§ **Raw records**
━━━━━━

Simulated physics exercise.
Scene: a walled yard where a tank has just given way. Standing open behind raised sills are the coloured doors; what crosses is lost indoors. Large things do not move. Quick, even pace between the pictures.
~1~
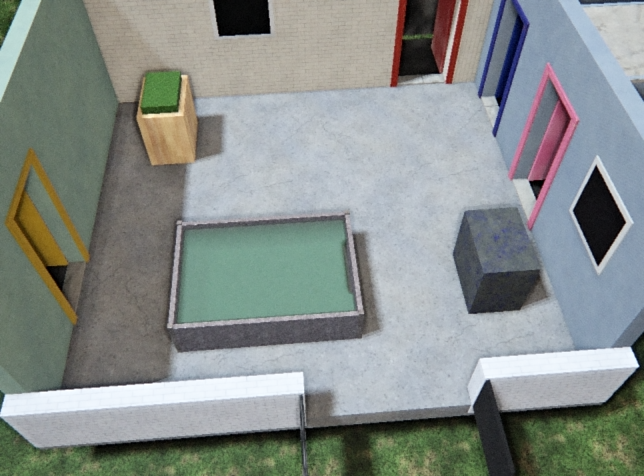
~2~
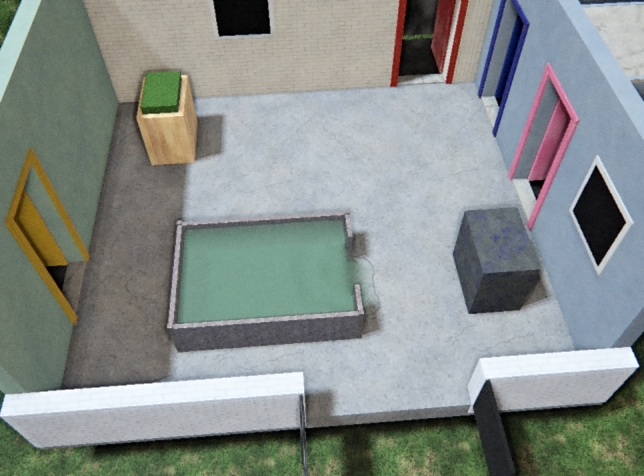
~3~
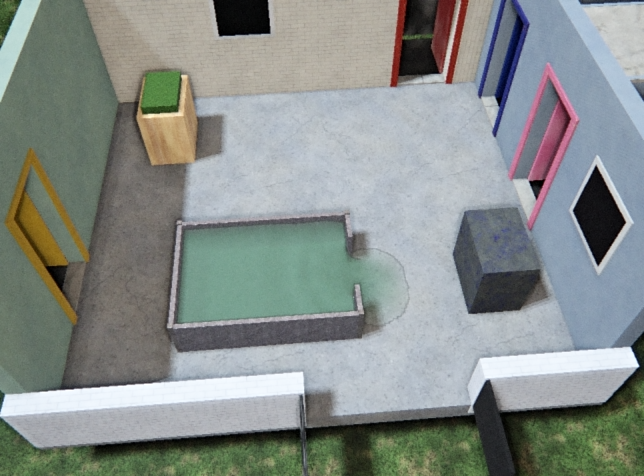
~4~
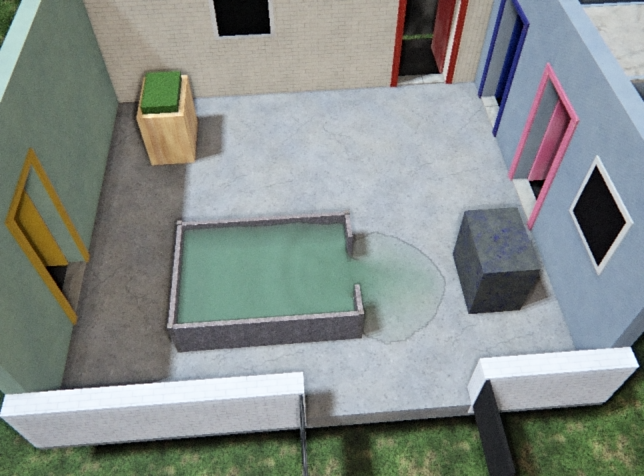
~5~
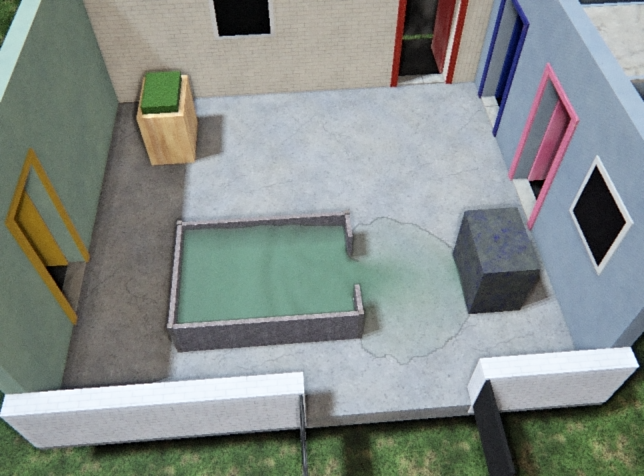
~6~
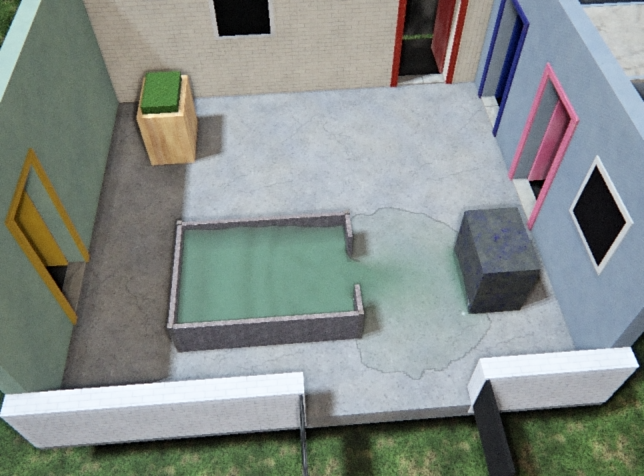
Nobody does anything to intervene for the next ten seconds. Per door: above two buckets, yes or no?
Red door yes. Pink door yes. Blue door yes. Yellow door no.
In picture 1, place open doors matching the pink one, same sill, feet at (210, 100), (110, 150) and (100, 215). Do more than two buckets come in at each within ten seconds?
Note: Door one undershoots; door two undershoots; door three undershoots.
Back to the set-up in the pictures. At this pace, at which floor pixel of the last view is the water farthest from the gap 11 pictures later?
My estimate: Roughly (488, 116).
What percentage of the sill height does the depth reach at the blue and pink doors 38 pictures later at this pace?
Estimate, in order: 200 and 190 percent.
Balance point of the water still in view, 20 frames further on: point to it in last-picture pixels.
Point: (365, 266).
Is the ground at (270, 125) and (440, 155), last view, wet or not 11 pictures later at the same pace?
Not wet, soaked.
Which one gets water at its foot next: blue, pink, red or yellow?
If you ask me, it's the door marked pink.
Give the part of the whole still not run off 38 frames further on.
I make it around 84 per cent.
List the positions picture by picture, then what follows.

━━━━━━

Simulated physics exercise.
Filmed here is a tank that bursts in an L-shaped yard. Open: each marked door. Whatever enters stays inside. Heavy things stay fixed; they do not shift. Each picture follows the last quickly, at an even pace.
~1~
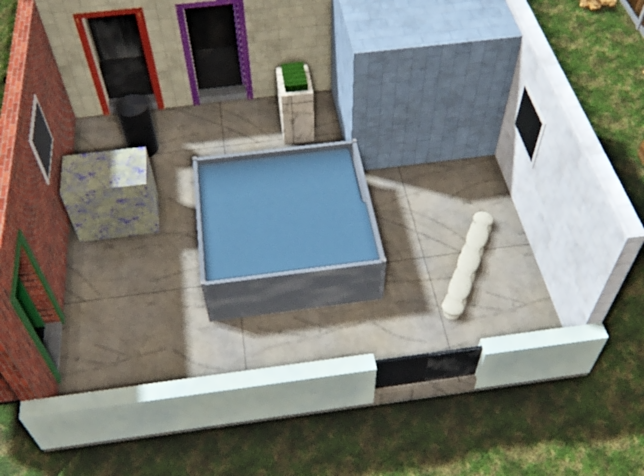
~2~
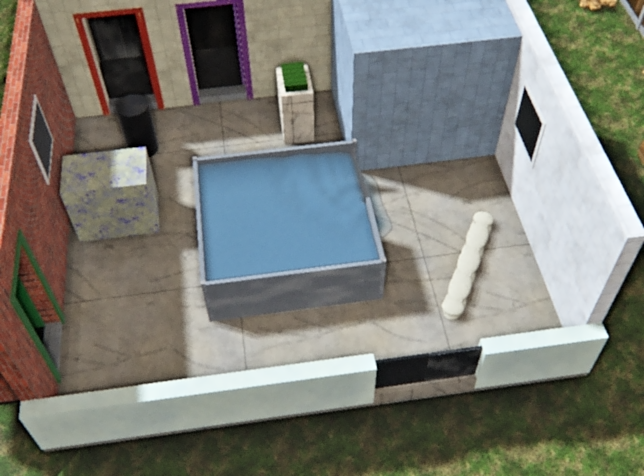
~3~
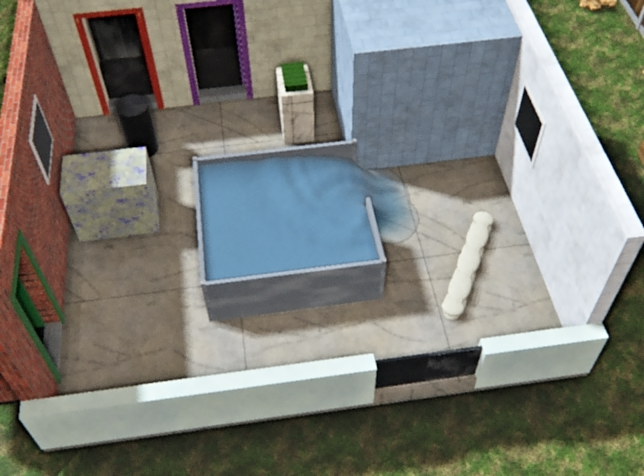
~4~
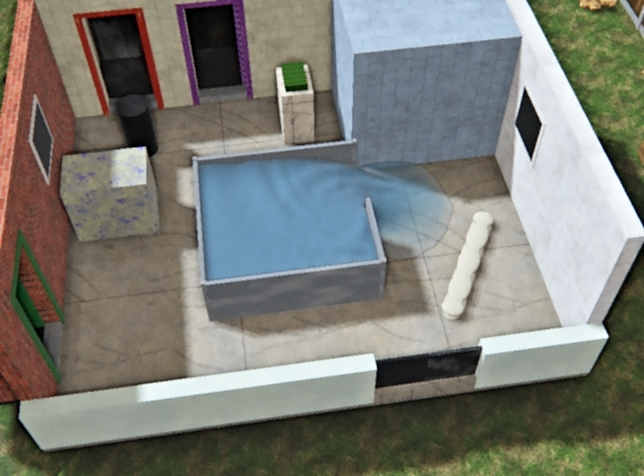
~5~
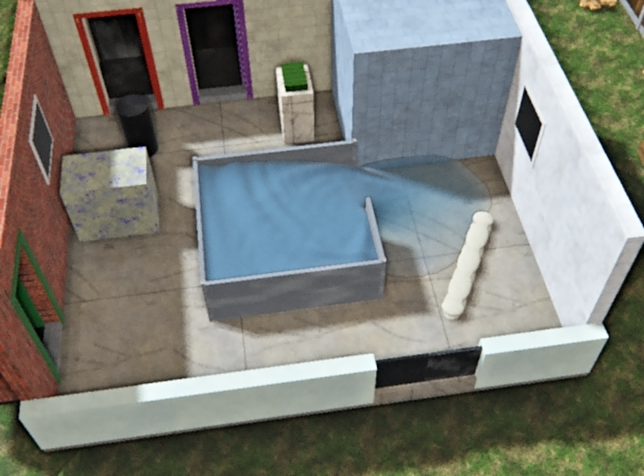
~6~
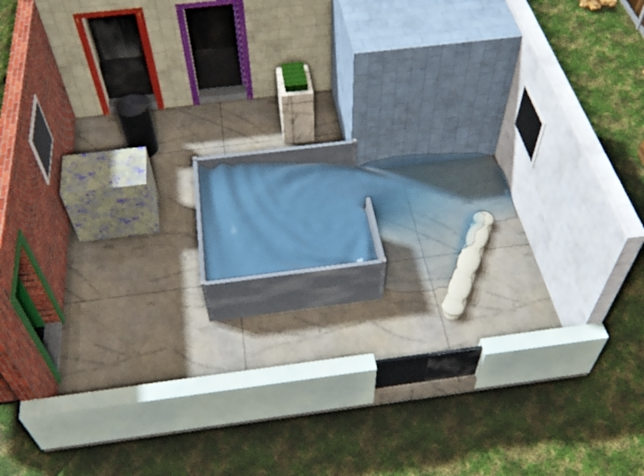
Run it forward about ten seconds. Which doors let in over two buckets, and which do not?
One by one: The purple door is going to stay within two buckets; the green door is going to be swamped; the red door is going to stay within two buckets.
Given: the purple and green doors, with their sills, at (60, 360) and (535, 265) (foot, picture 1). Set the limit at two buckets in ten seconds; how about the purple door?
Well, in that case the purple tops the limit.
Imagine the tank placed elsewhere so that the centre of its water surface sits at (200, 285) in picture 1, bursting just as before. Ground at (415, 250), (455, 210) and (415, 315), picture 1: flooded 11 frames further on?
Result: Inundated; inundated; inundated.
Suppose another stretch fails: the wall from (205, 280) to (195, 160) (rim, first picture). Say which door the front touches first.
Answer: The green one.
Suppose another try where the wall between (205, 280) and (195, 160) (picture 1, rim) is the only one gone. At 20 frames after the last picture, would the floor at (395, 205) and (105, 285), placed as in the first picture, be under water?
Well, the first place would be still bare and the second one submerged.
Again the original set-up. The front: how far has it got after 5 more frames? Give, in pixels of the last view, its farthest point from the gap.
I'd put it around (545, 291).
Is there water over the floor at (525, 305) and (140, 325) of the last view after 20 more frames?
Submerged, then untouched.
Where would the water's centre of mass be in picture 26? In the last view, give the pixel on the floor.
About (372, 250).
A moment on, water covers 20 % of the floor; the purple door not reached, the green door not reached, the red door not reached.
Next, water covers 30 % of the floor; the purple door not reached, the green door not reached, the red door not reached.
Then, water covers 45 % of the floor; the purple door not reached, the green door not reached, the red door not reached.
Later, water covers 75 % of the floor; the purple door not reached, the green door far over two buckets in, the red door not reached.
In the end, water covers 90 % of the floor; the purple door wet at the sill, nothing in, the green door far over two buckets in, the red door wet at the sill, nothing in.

━━━━━━

§ **What you need to do**
Pick out the lines containing the string "follows".

§ **Correct output**
List the positions picture by picture, then what follows.
Filmed here is a tank that bursts in an L-shaped yard. Open: each marked door. Whatever enters stays inside. Heavy things stay fixed; they do not shift. Each picture follows the last quickly, at an even pace.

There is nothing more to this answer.